Exercise details: Word for word, give the material below again, minus any images.

Given information:
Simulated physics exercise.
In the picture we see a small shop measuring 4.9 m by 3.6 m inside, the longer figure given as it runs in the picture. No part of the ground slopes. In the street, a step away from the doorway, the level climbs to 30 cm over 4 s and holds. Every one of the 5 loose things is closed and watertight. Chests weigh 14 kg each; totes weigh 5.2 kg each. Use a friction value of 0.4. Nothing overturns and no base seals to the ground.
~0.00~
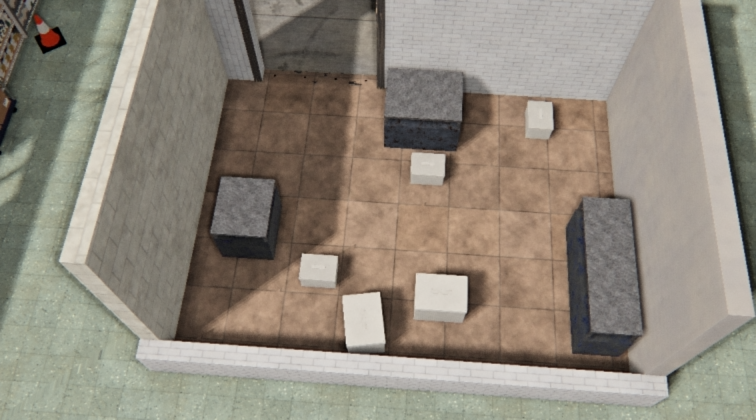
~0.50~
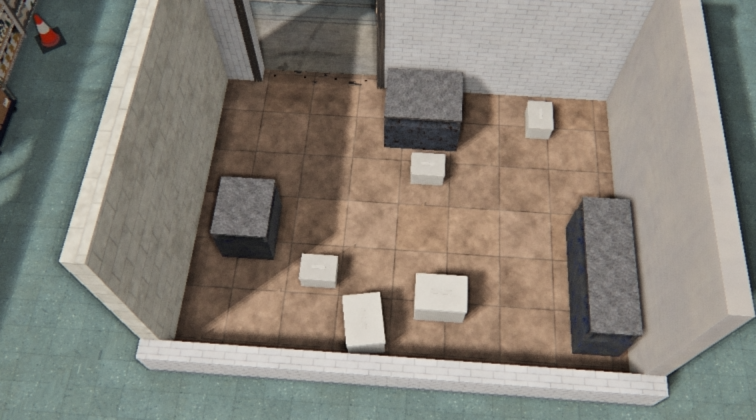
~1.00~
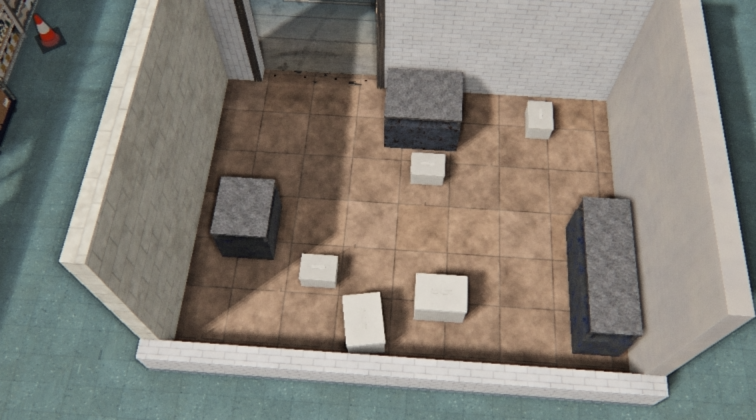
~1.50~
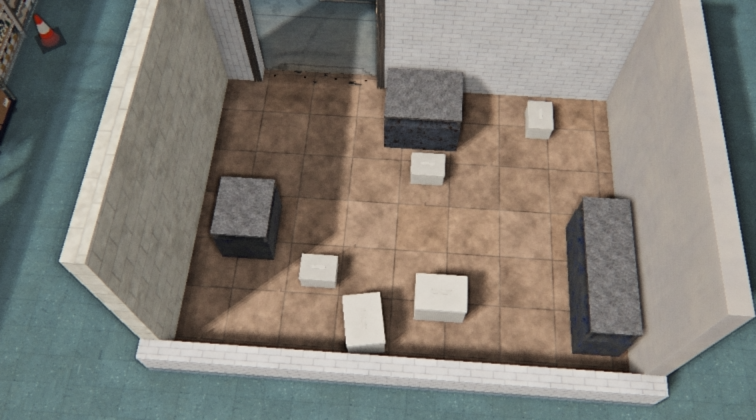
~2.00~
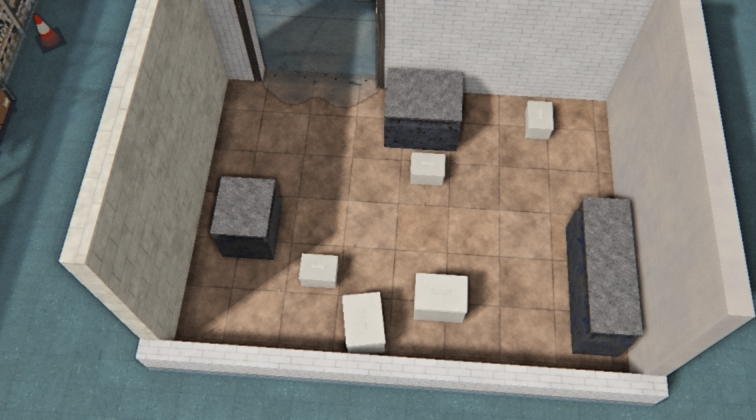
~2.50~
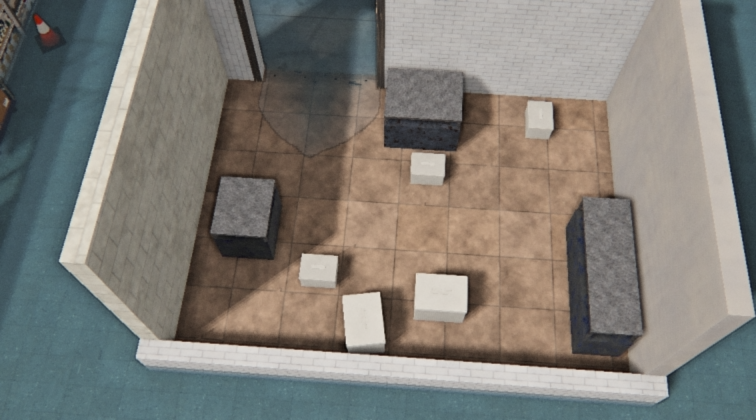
In the video, a small walled shop with a tiled floor holds dark and white blocks that stay still, while water spreads over the ground outside, reaches the doorway at the back, and creeps a short way inside.
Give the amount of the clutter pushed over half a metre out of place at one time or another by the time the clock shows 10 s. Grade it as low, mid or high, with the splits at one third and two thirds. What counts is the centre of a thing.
Grade: Mid, one to two thirds.
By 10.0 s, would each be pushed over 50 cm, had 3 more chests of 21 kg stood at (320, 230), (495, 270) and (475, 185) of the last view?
Taking them in the given order: Greater, then greater, then smaller.
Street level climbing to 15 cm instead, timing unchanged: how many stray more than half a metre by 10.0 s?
The answer would then be 2.
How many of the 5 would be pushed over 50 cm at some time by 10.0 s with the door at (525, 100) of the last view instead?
Count: 4.
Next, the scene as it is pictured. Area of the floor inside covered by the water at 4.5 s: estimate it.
Roughly 8.0 m2.
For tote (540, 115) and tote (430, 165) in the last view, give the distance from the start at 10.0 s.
In that order: 10 cm, 20 cm.
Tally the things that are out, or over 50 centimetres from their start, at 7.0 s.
I make it 3 by then.
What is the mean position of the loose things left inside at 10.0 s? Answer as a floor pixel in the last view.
Mean floor pixel: About (489, 186).
After 3.5 s 0 of 5 are over 50 cm from their spots; 0 afloat.
After 4.5 s 1 of 5 are over 50 cm from their spots; 0 afloat.
After 7.0 s 3 of 5 are over 50 cm from their spots; 3 afloat.
After 10.0 s 3 of 5 are over 50 cm from their spots, and 3 have been at some point; 5 afloat.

Written response:
Simulated physics exercise.
In the picture we see a small shop measuring 4.9 m by 3.6 m inside, the longer figure given as it runs in the picture. No part of the ground slopes. In the street, a step away from the doorway, the level climbs to 30 cm over 4 s and holds. Every one of the 5 loose things is closed and watertight. Chests weigh 14 kg each; totes weigh 5.2 kg each. Use a friction value of 0.4. Nothing overturns and no base seals to the ground.
~0.00~
~0.50~
~1.00~
~1.50~
~2.00~
~2.50~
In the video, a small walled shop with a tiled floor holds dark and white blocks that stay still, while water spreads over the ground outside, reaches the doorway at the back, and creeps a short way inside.
Give the amount of the clutter pushed over half a metre out of place at one time or another by the time the clock shows 10 s. Grade it as low, mid or high, with the splits at one third and two thirds. What counts is the centre of a thing.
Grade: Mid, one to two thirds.
By 10.0 s, would each be pushed over 50 cm, had 3 more chests of 21 kg stood at (320, 230), (495, 270) and (475, 185) of the last view?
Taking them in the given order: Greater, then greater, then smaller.
Street level climbing to 15 cm instead, timing unchanged: how many stray more than half a metre by 10.0 s?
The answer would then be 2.
How many of the 5 would be pushed over 50 cm at some time by 10.0 s with the door at (525, 100) of the last view instead?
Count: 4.
Next, the scene as it is pictured. Area of the floor inside covered by the water at 4.5 s: estimate it.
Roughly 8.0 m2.
For tote (540, 115) and tote (430, 165) in the last view, give the distance from the start at 10.0 s.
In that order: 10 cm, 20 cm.
Tally the things that are out, or over 50 centimetres from their start, at 7.0 s.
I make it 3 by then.
What is the mean position of the loose things left inside at 10.0 s? Answer as a floor pixel in the last view.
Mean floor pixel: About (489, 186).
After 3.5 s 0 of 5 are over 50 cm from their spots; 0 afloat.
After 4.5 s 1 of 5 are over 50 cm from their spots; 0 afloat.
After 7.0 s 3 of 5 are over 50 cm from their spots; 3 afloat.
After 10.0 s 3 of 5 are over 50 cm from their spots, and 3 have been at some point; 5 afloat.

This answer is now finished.